**WHAT YOU WILL DO:**
Every record must appear in your copy exactly as written, with no pictures.

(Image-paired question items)
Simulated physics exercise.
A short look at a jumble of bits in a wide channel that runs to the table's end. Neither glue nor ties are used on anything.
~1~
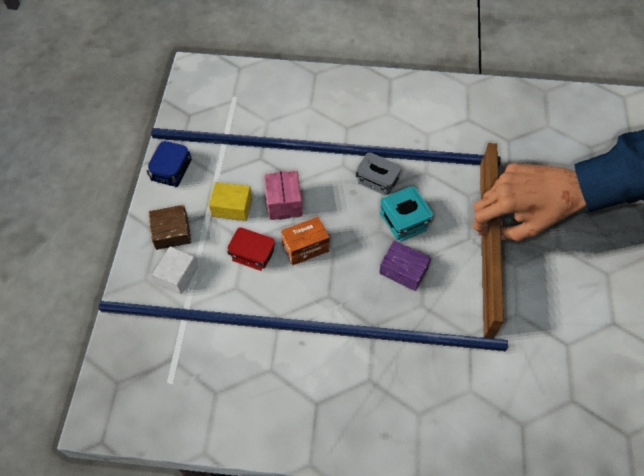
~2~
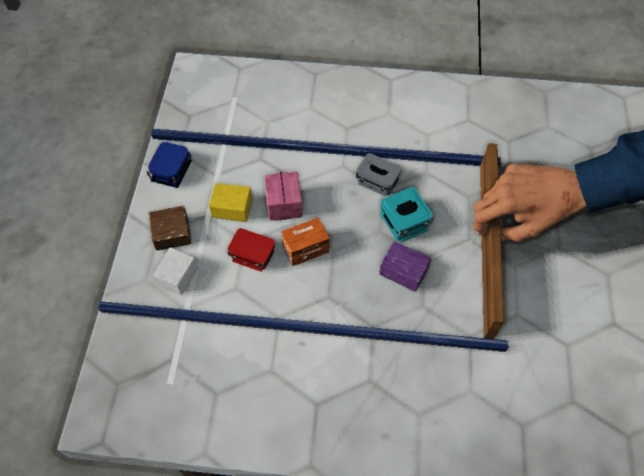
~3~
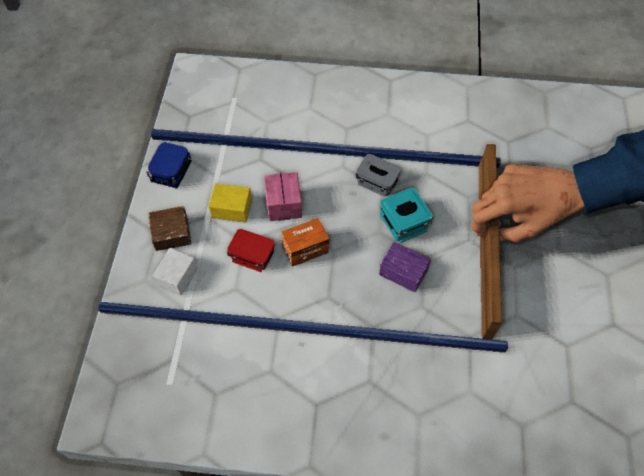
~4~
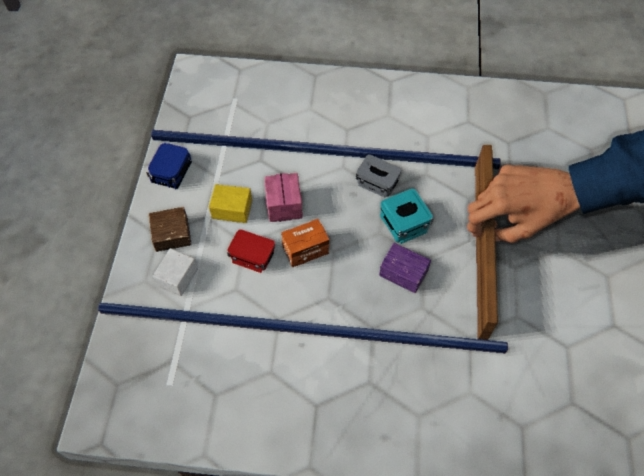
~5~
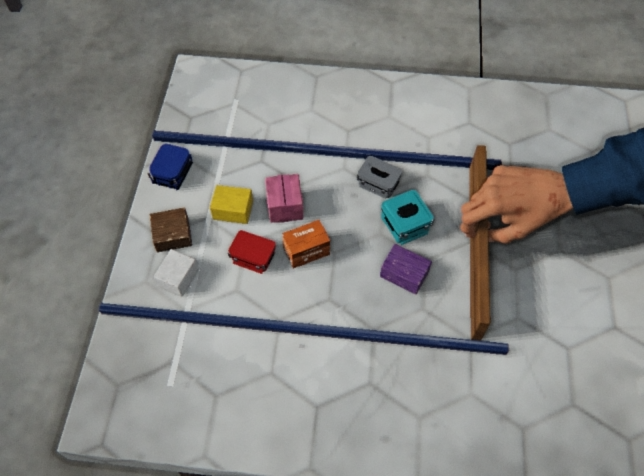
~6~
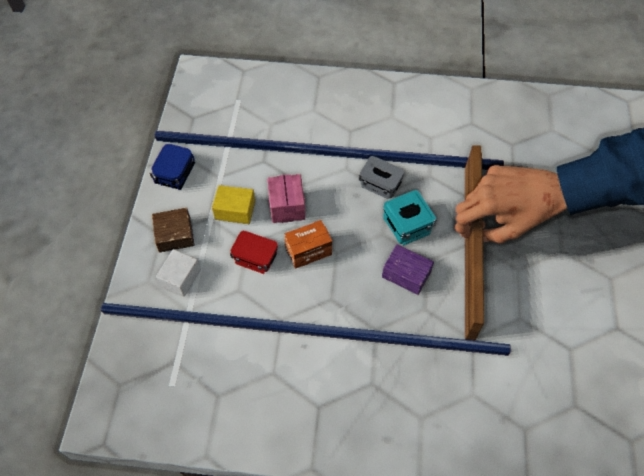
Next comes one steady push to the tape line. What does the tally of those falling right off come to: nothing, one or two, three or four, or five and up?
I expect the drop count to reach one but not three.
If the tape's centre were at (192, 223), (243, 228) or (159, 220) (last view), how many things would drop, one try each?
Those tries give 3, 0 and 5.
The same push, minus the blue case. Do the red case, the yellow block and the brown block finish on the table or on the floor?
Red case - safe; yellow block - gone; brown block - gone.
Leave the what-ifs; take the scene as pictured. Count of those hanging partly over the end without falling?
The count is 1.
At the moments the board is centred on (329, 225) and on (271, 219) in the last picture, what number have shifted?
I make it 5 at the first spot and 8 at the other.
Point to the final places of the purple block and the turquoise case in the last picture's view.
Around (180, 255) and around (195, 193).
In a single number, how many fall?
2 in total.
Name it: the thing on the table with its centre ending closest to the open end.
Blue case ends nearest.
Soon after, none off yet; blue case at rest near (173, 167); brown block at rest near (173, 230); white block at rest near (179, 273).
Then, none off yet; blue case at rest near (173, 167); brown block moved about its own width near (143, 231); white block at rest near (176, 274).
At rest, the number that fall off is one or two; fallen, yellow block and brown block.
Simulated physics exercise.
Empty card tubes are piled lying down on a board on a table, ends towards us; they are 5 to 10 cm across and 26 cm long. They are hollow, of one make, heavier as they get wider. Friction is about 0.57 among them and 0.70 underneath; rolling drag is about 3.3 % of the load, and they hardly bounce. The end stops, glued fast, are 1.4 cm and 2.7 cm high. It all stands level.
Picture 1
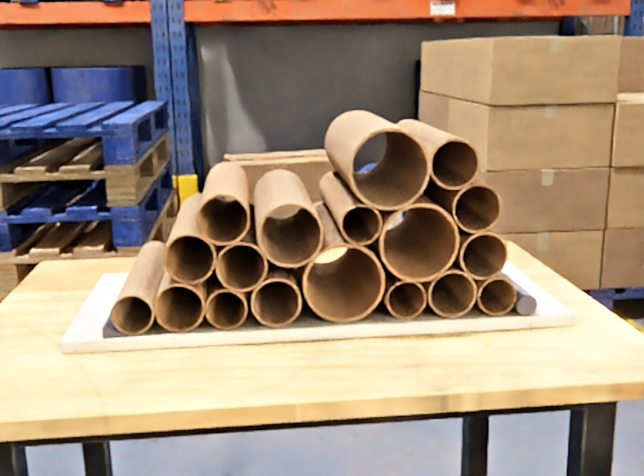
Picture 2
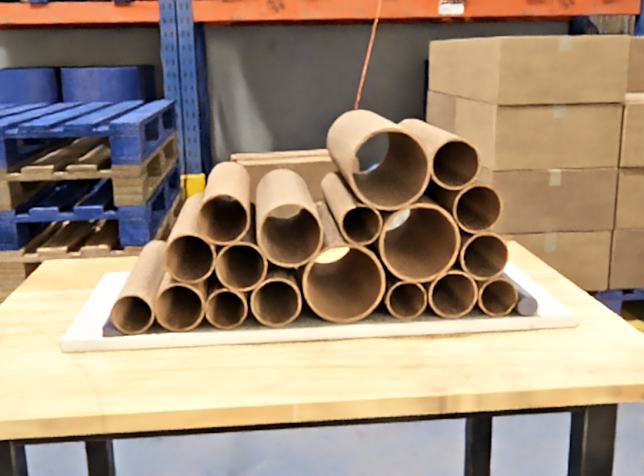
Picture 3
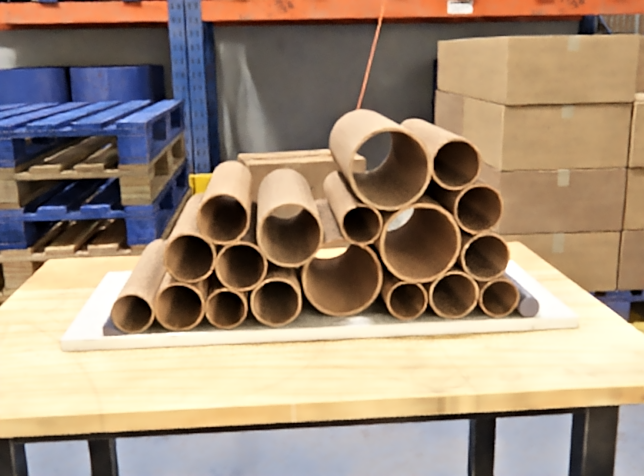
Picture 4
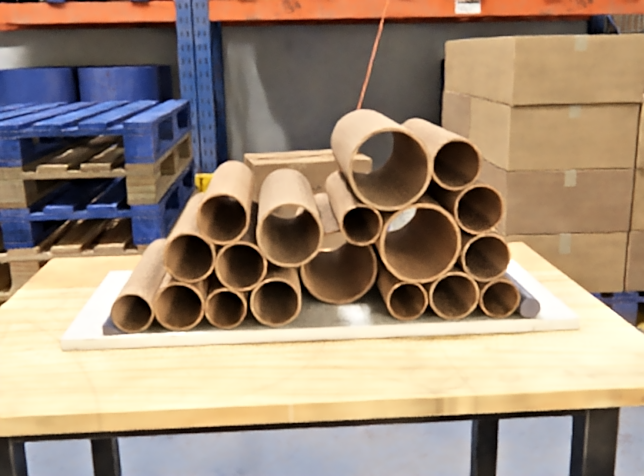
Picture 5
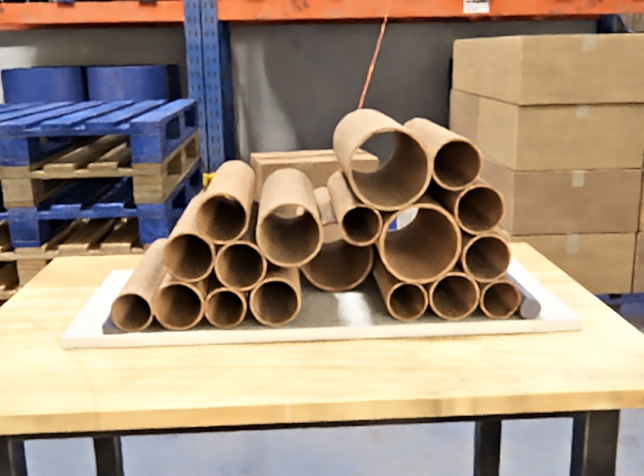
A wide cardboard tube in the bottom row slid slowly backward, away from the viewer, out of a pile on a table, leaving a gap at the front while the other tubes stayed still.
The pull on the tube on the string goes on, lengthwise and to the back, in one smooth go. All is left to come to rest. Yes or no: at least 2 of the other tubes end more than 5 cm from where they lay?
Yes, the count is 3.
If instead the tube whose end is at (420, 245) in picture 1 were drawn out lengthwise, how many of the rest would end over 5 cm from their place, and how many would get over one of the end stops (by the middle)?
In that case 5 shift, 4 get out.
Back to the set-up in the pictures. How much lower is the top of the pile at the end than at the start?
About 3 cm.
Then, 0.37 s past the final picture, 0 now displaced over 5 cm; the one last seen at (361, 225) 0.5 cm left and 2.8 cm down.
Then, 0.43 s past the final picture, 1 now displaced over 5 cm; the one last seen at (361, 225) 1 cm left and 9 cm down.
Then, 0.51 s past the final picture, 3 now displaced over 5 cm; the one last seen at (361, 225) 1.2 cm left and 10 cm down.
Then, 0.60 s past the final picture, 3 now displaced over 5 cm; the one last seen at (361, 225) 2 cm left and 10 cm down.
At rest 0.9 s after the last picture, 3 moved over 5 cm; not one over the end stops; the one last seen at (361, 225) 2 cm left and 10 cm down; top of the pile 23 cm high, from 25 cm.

**COMPLETE RESPONSE:**
Simulated physics exercise.
A short look at a jumble of bits in a wide channel that runs to the table's end. Neither glue nor ties are used on anything.
~1~
~2~
~3~
~4~
~5~
~6~
Next comes one steady push to the tape line. What does the tally of those falling right off come to: nothing, one or two, three or four, or five and up?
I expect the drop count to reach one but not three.
If the tape's centre were at (192, 223), (243, 228) or (159, 220) (last view), how many things would drop, one try each?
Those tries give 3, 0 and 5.
The same push, minus the blue case. Do the red case, the yellow block and the brown block finish on the table or on the floor?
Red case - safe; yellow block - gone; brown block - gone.
Leave the what-ifs; take the scene as pictured. Count of those hanging partly over the end without falling?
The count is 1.
At the moments the board is centred on (329, 225) and on (271, 219) in the last picture, what number have shifted?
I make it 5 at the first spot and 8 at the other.
Point to the final places of the purple block and the turquoise case in the last picture's view.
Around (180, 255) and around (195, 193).
In a single number, how many fall?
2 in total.
Name it: the thing on the table with its centre ending closest to the open end.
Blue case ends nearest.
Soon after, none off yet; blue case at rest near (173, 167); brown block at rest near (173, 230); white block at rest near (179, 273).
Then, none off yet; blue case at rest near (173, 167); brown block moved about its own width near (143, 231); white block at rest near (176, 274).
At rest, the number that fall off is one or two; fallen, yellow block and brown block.
Simulated physics exercise.
Empty card tubes are piled lying down on a board on a table, ends towards us; they are 5 to 10 cm across and 26 cm long. They are hollow, of one make, heavier as they get wider. Friction is about 0.57 among them and 0.70 underneath; rolling drag is about 3.3 % of the load, and they hardly bounce. The end stops, glued fast, are 1.4 cm and 2.7 cm high. It all stands level.
Picture 1
Picture 2
Picture 3
Picture 4
Picture 5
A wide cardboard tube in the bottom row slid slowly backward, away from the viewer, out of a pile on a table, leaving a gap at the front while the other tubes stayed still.
The pull on the tube on the string goes on, lengthwise and to the back, in one smooth go. All is left to come to rest. Yes or no: at least 2 of the other tubes end more than 5 cm from where they lay?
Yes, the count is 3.
If instead the tube whose end is at (420, 245) in picture 1 were drawn out lengthwise, how many of the rest would end over 5 cm from their place, and how many would get over one of the end stops (by the middle)?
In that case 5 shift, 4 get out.
Back to the set-up in the pictures. How much lower is the top of the pile at the end than at the start?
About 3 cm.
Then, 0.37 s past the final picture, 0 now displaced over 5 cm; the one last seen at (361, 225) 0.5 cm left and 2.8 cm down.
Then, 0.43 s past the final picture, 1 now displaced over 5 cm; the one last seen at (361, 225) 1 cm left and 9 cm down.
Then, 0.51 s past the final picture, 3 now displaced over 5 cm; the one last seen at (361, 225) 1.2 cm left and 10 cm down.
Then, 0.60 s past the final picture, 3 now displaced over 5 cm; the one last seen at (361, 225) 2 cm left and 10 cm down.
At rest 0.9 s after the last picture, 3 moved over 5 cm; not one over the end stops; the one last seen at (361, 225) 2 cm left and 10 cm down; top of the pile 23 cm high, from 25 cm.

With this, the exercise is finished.